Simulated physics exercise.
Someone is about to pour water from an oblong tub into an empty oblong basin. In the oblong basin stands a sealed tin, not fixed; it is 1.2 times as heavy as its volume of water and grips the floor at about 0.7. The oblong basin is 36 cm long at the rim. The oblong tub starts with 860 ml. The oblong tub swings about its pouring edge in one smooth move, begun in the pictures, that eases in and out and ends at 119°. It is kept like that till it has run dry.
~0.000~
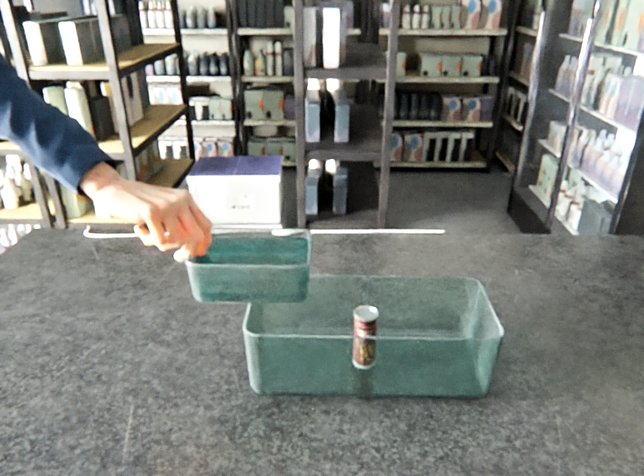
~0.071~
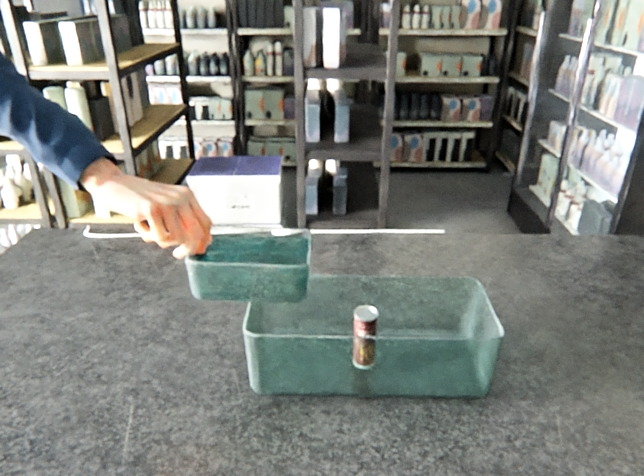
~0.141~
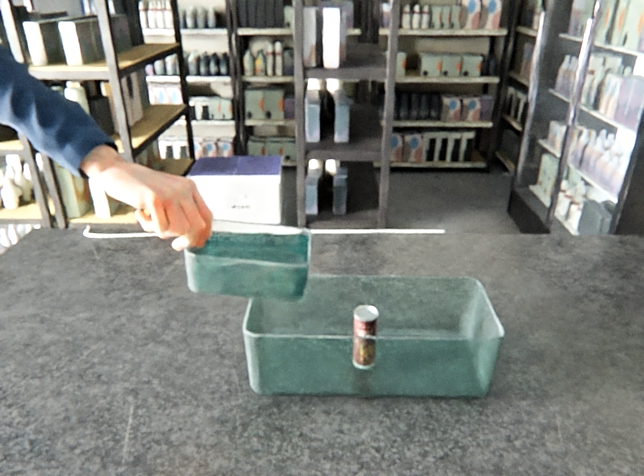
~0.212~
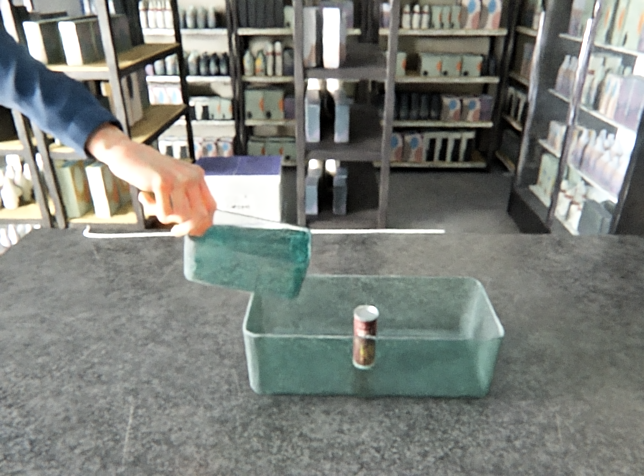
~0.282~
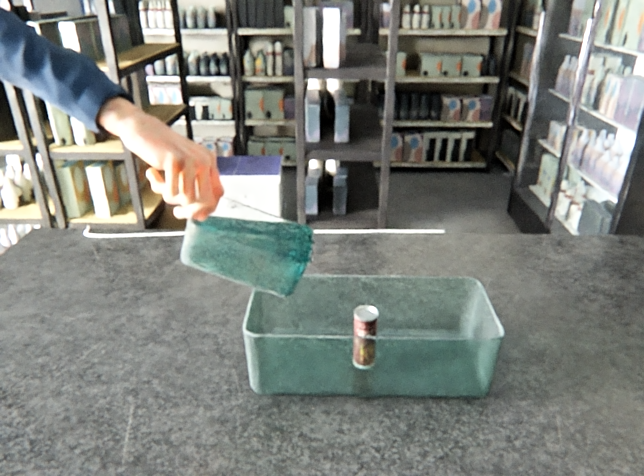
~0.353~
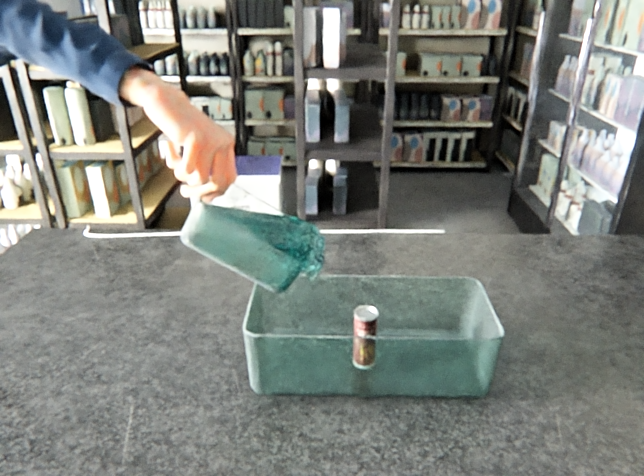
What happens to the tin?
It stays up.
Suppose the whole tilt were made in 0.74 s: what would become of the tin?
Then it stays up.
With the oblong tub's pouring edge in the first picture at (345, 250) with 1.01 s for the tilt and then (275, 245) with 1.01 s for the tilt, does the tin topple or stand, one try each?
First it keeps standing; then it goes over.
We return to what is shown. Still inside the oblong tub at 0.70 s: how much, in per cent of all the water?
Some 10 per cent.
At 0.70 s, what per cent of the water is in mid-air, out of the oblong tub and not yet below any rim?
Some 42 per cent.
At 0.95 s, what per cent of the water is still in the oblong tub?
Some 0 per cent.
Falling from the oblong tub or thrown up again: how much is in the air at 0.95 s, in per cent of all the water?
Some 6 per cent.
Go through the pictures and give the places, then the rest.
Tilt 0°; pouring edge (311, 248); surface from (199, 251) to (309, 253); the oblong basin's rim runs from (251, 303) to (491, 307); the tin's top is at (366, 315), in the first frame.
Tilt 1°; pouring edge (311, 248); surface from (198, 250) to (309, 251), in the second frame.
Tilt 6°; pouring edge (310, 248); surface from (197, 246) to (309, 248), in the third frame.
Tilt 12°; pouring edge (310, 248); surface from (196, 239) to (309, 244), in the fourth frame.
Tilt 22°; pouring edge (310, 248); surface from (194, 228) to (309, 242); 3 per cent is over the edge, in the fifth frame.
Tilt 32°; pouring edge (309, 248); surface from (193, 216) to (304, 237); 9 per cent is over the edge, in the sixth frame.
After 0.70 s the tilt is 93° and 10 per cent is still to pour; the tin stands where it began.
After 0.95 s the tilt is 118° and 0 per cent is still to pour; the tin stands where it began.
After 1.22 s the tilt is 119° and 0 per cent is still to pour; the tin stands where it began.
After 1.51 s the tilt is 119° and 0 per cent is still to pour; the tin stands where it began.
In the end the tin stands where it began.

____

**Description of the task:** Leave out the pictures and output the rest of the material exactly as written.

**Expected output:**
Simulated physics exercise.
Someone is about to pour water from an oblong tub into an empty oblong basin. In the oblong basin stands a sealed tin, not fixed; it is 1.2 times as heavy as its volume of water and grips the floor at about 0.7. The oblong basin is 36 cm long at the rim. The oblong tub starts with 860 ml. The oblong tub swings about its pouring edge in one smooth move, begun in the pictures, that eases in and out and ends at 119°. It is kept like that till it has run dry.
~0.000~
~0.071~
~0.141~
~0.212~
~0.282~
~0.353~
What happens to the tin?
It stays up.
Suppose the whole tilt were made in 0.74 s: what would become of the tin?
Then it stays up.
With the oblong tub's pouring edge in the first picture at (345, 250) with 1.01 s for the tilt and then (275, 245) with 1.01 s for the tilt, does the tin topple or stand, one try each?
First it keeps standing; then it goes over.
We return to what is shown. Still inside the oblong tub at 0.70 s: how much, in per cent of all the water?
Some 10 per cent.
At 0.70 s, what per cent of the water is in mid-air, out of the oblong tub and not yet below any rim?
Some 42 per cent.
At 0.95 s, what per cent of the water is still in the oblong tub?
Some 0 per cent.
Falling from the oblong tub or thrown up again: how much is in the air at 0.95 s, in per cent of all the water?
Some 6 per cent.
Go through the pictures and give the places, then the rest.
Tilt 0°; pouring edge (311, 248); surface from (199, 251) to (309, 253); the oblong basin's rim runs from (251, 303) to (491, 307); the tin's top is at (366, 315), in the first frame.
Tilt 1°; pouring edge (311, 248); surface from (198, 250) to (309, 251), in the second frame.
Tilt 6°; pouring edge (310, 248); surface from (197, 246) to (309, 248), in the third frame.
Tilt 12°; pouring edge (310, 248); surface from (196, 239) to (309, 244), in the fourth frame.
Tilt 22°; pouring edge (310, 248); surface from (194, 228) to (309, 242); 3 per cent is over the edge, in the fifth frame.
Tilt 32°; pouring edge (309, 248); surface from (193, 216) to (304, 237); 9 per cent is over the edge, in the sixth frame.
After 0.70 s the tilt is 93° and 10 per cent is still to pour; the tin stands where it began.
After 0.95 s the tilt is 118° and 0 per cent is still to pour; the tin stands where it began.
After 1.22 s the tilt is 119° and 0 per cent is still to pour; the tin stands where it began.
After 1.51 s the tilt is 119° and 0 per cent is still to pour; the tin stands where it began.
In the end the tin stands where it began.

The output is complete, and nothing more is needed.